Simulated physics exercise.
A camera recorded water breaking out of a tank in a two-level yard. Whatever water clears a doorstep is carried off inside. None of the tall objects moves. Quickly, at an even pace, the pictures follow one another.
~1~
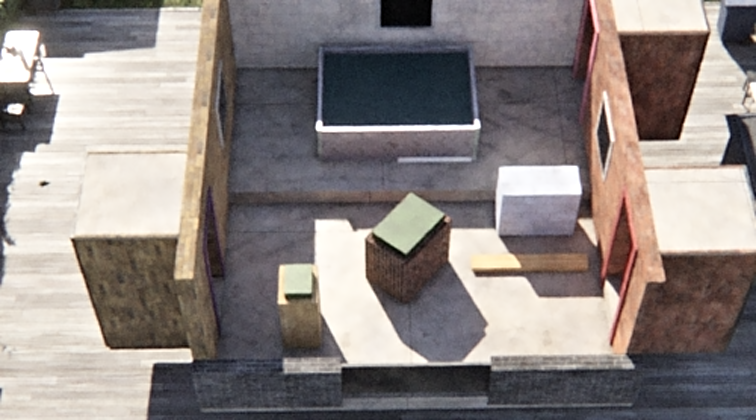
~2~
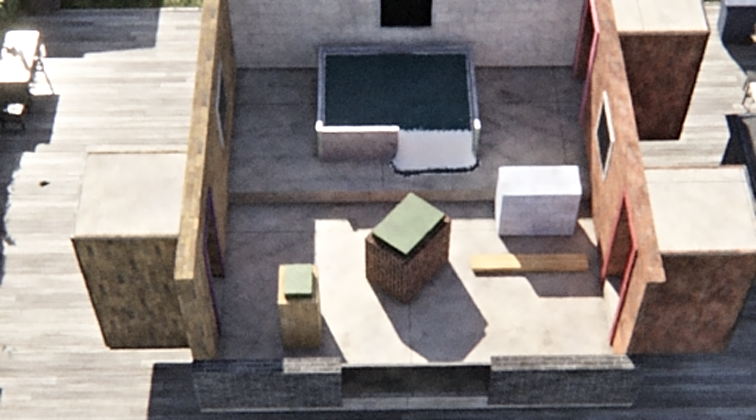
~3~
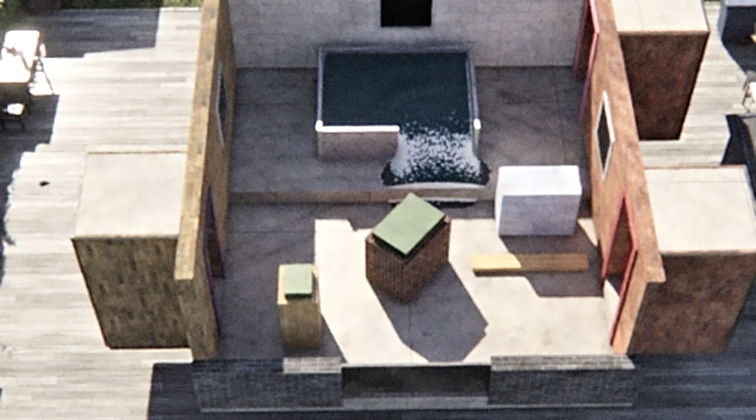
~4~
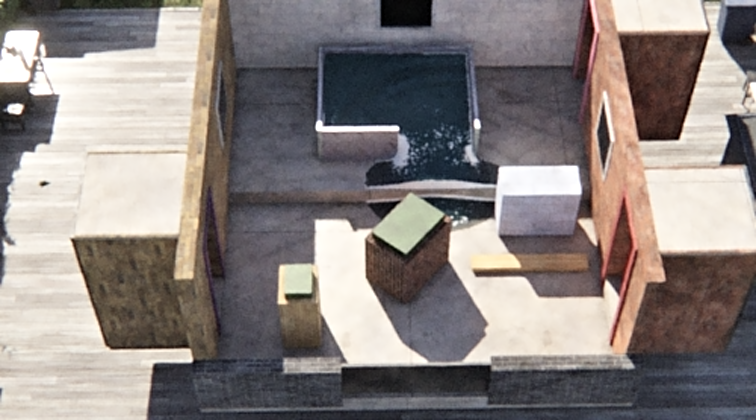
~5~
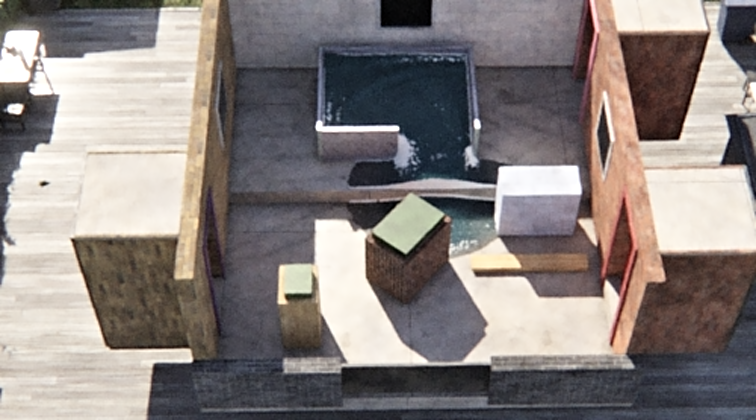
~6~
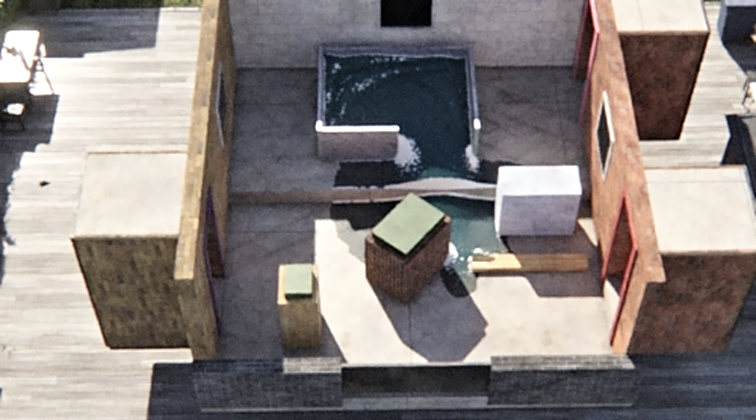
In a walled two-level yard, an open tank of dark water sits still against the back before water bursts through the right part of its front wall. It spreads over the upper floor, pours down the step, and runs between the brick block and white box to the wooden plank.
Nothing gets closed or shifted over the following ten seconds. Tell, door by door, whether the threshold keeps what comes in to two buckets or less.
In the end pink door: Does not exceed it; purple door: Exceeds it; red door: Does not exceed it.
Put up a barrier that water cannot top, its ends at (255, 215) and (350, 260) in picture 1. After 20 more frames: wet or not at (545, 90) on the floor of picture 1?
Result: Parched.
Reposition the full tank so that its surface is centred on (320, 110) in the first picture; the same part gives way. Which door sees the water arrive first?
Answer: The purple one.
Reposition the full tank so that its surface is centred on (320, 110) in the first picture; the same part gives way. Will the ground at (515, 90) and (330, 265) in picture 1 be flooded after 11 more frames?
Spared, soaked.
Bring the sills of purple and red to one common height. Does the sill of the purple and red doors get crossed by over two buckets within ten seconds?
Looks like the purple one does not overflow while the red one spills past the limit.
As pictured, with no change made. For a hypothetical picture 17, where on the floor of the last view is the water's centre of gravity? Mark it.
I'd say near (432, 184).
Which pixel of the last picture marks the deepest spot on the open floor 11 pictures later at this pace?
Deepest spot: Near (612, 381).
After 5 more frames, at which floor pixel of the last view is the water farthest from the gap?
The flood front should get to about (526, 381).
A moment on, water covers 30 % of the floor; the pink door not reached, the purple door not reached, the red door not reached.
Next, water covers 45 % of the floor; the pink door not reached, the purple door wet at the sill, nothing in, the red door wet at the sill, nothing in.
Then, water covers 60 % of the floor; the pink door not reached, the purple door over two buckets in, the red door wet at the sill, nothing in.
Later, water covers 65 % of the floor; the pink door not reached, the purple door over two buckets in, the red door wet at the sill, nothing in.
In the end, water covers 65 % of the floor; the pink door not reached, the purple door far over two buckets in, the red door wet at the sill, nothing in.
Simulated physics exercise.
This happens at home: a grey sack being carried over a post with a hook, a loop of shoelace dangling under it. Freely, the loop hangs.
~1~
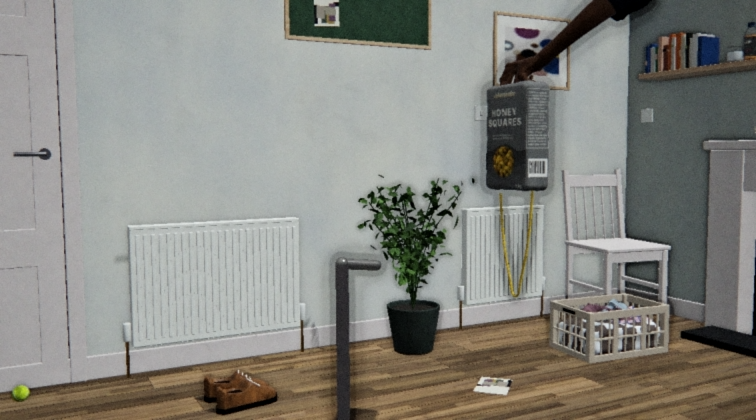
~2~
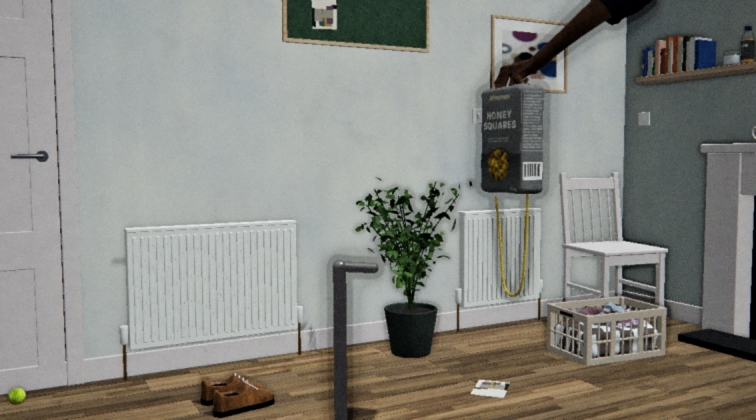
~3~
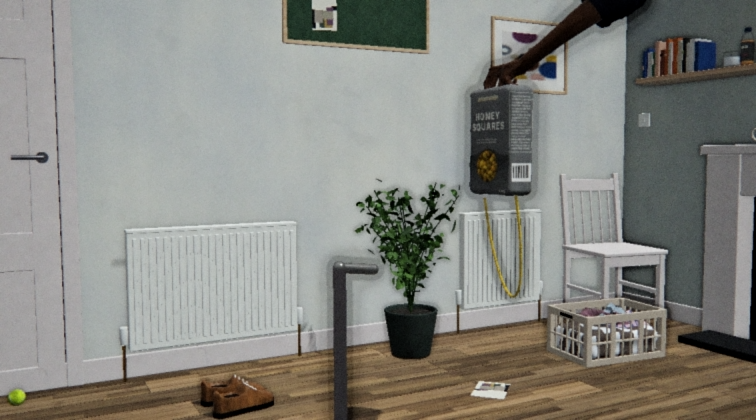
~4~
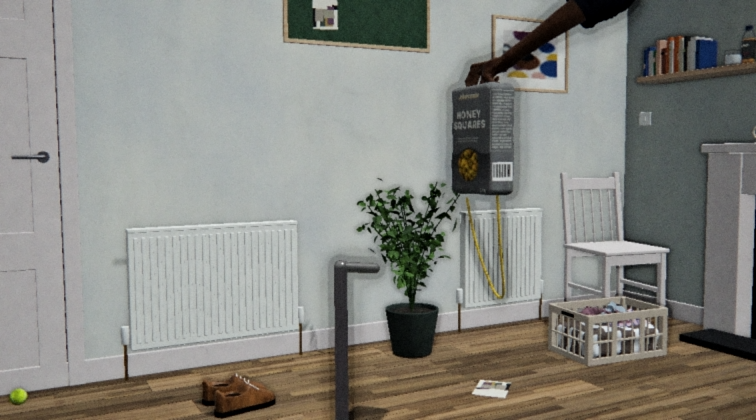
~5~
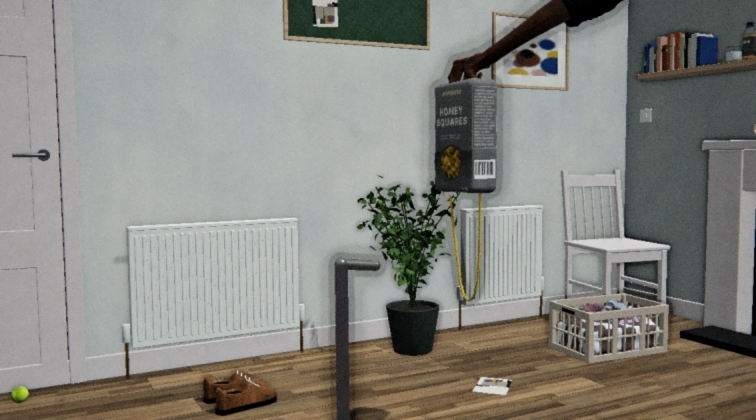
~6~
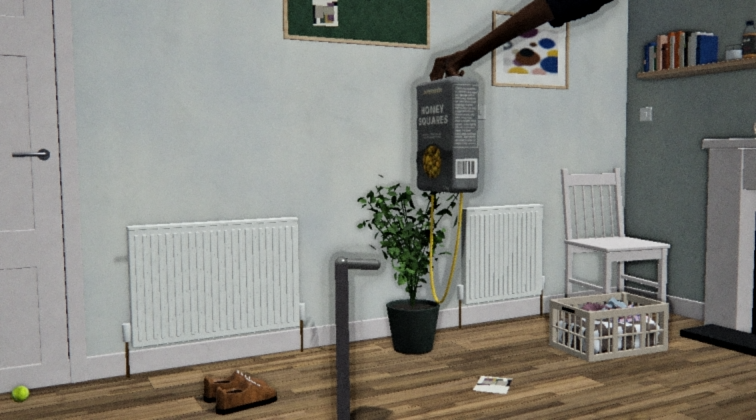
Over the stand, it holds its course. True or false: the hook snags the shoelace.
True.
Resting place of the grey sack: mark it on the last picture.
In the last view, the middle of it rests at (252, 136).
Then, 0.34 s past the final frame, sack nearing the post near (406, 136).
Then, 0.78 s past the final frame, sack over the post near (349, 136).
Then, 1.26 s past the final frame, sack past the post near (282, 136).
When it is over, sack past the post near (252, 136); loop tight round the post, hand stopped. The grey sack snags on the hook.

# WORK INSTRUCTIONS:
Copy out the entries verbatim and leave the images out.

# COMPLETE ANSWER:
Simulated physics exercise.
A camera recorded water breaking out of a tank in a two-level yard. Whatever water clears a doorstep is carried off inside. None of the tall objects moves. Quickly, at an even pace, the pictures follow one another.
~1~
~2~
~3~
~4~
~5~
~6~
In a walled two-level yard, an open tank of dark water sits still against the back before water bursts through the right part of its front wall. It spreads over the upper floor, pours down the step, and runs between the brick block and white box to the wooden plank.
Nothing gets closed or shifted over the following ten seconds. Tell, door by door, whether the threshold keeps what comes in to two buckets or less.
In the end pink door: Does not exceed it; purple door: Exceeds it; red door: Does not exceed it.
Put up a barrier that water cannot top, its ends at (255, 215) and (350, 260) in picture 1. After 20 more frames: wet or not at (545, 90) on the floor of picture 1?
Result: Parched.
Reposition the full tank so that its surface is centred on (320, 110) in the first picture; the same part gives way. Which door sees the water arrive first?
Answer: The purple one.
Reposition the full tank so that its surface is centred on (320, 110) in the first picture; the same part gives way. Will the ground at (515, 90) and (330, 265) in picture 1 be flooded after 11 more frames?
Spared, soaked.
Bring the sills of purple and red to one common height. Does the sill of the purple and red doors get crossed by over two buckets within ten seconds?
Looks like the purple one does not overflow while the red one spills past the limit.
As pictured, with no change made. For a hypothetical picture 17, where on the floor of the last view is the water's centre of gravity? Mark it.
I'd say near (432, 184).
Which pixel of the last picture marks the deepest spot on the open floor 11 pictures later at this pace?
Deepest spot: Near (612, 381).
After 5 more frames, at which floor pixel of the last view is the water farthest from the gap?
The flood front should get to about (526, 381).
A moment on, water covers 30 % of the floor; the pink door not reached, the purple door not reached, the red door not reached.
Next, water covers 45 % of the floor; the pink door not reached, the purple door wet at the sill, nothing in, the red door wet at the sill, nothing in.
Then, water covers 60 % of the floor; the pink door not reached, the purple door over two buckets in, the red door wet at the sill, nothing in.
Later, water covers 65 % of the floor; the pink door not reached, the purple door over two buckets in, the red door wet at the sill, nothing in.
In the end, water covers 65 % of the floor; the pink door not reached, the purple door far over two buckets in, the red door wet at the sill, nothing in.
Simulated physics exercise.
This happens at home: a grey sack being carried over a post with a hook, a loop of shoelace dangling under it. Freely, the loop hangs.
~1~
~2~
~3~
~4~
~5~
~6~
Over the stand, it holds its course. True or false: the hook snags the shoelace.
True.
Resting place of the grey sack: mark it on the last picture.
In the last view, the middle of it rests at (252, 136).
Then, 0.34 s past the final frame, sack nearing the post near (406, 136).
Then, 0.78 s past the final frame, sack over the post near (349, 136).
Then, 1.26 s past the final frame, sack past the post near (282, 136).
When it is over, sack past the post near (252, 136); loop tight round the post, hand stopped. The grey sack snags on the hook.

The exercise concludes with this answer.